### Material provided
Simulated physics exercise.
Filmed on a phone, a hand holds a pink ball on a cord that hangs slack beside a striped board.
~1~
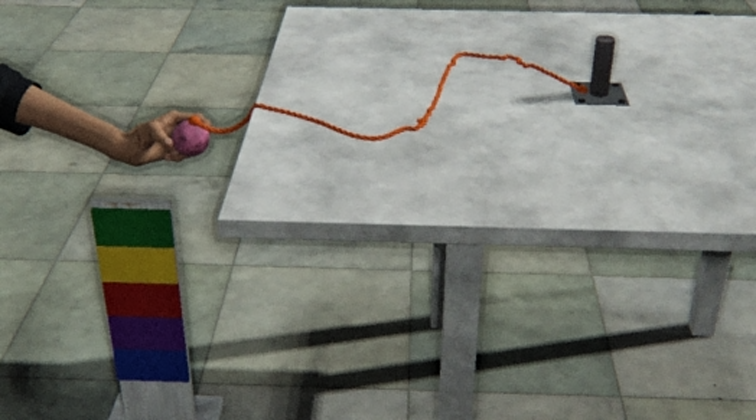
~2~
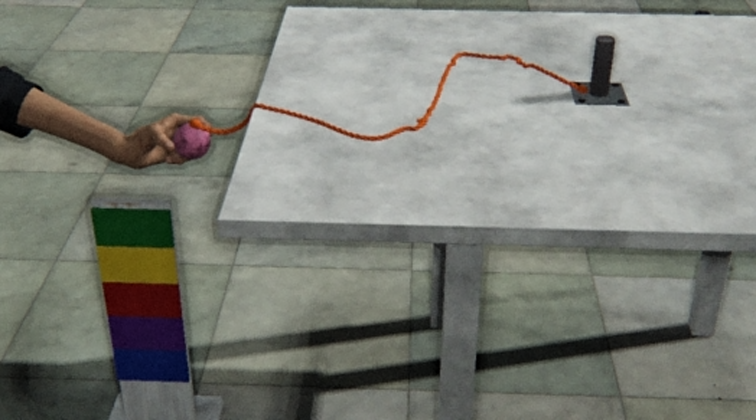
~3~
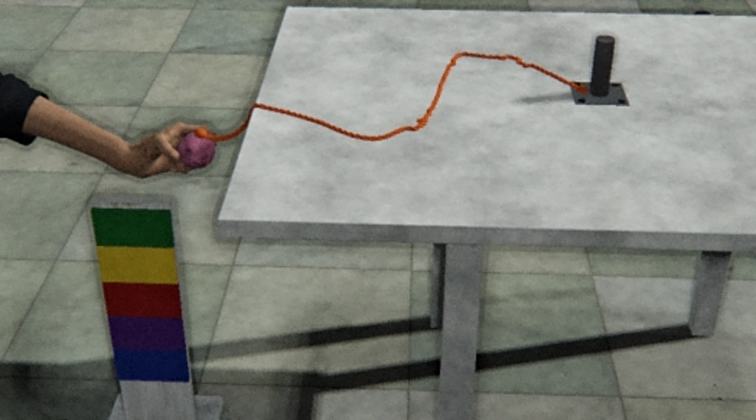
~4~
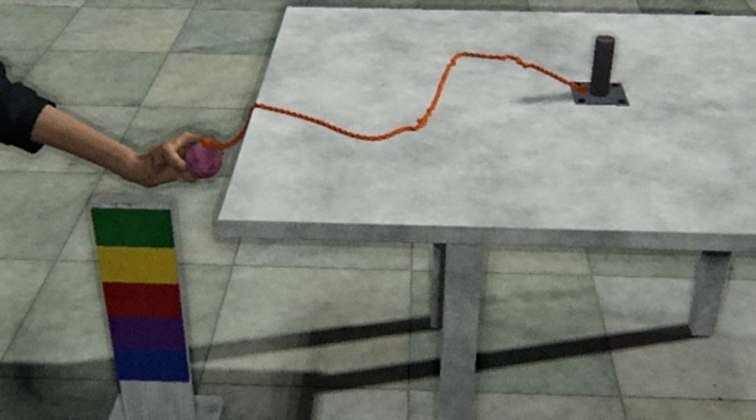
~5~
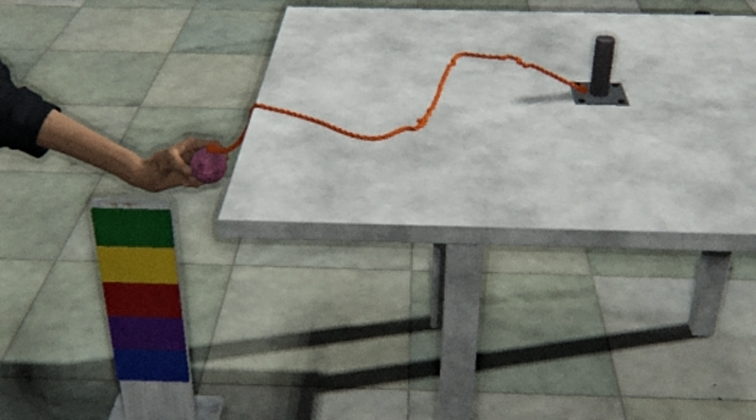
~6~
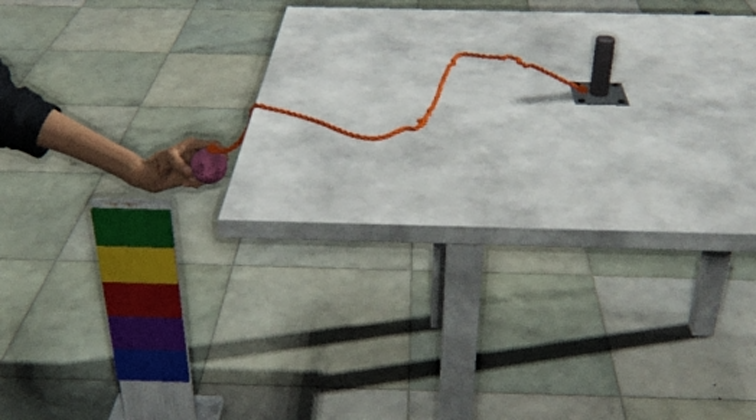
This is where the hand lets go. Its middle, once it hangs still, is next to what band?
Next to the blue one.
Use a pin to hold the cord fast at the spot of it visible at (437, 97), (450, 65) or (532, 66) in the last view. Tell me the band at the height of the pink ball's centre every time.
Each in turn comes out as yellow, red, purple.
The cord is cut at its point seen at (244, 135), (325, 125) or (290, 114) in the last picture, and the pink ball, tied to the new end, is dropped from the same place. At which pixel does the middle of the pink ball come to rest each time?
Try 1: About (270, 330). Try 2: About (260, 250). Try 3: About (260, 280).
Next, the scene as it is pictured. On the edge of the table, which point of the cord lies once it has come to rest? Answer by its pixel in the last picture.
Around (429, 110).
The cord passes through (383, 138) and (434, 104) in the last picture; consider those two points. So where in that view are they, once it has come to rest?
First one close to (265, 169), second close to (275, 88).
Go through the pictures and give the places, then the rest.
The first frame shows pink ball (191, 138); green (132, 230); yellow (137, 266); red (142, 301); purple (147, 335); blue (151, 367).
The second frame shows pink ball (192, 141); cord through (546, 73) (470, 55) (438, 95) (395, 133) (298, 116).
The third frame shows pink ball (197, 151).
The fourth frame shows pink ball (204, 160); cord through (546, 73) (470, 55) (438, 95) (395, 133) (298, 116).
The fifth frame shows pink ball (209, 165).
The sixth frame shows pink ball (209, 166); cord through (546, 73) (470, 55) (438, 95) (395, 133) (298, 116).
A little later, ball near (255, 357); level with blue.
Next, ball near (284, 342); level with blue.
When it is over, ball near (277, 350); level with blue. The cord holds its middle at blue.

### Task to complete
Print out the lines exactly, skipping any picture.

### Task response
Simulated physics exercise.
Filmed on a phone, a hand holds a pink ball on a cord that hangs slack beside a striped board.
~1~
~2~
~3~
~4~
~5~
~6~
This is where the hand lets go. Its middle, once it hangs still, is next to what band?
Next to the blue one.
Use a pin to hold the cord fast at the spot of it visible at (437, 97), (450, 65) or (532, 66) in the last view. Tell me the band at the height of the pink ball's centre every time.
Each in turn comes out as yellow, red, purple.
The cord is cut at its point seen at (244, 135), (325, 125) or (290, 114) in the last picture, and the pink ball, tied to the new end, is dropped from the same place. At which pixel does the middle of the pink ball come to rest each time?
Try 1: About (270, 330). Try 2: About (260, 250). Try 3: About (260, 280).
Next, the scene as it is pictured. On the edge of the table, which point of the cord lies once it has come to rest? Answer by its pixel in the last picture.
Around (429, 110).
The cord passes through (383, 138) and (434, 104) in the last picture; consider those two points. So where in that view are they, once it has come to rest?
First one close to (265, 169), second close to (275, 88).
Go through the pictures and give the places, then the rest.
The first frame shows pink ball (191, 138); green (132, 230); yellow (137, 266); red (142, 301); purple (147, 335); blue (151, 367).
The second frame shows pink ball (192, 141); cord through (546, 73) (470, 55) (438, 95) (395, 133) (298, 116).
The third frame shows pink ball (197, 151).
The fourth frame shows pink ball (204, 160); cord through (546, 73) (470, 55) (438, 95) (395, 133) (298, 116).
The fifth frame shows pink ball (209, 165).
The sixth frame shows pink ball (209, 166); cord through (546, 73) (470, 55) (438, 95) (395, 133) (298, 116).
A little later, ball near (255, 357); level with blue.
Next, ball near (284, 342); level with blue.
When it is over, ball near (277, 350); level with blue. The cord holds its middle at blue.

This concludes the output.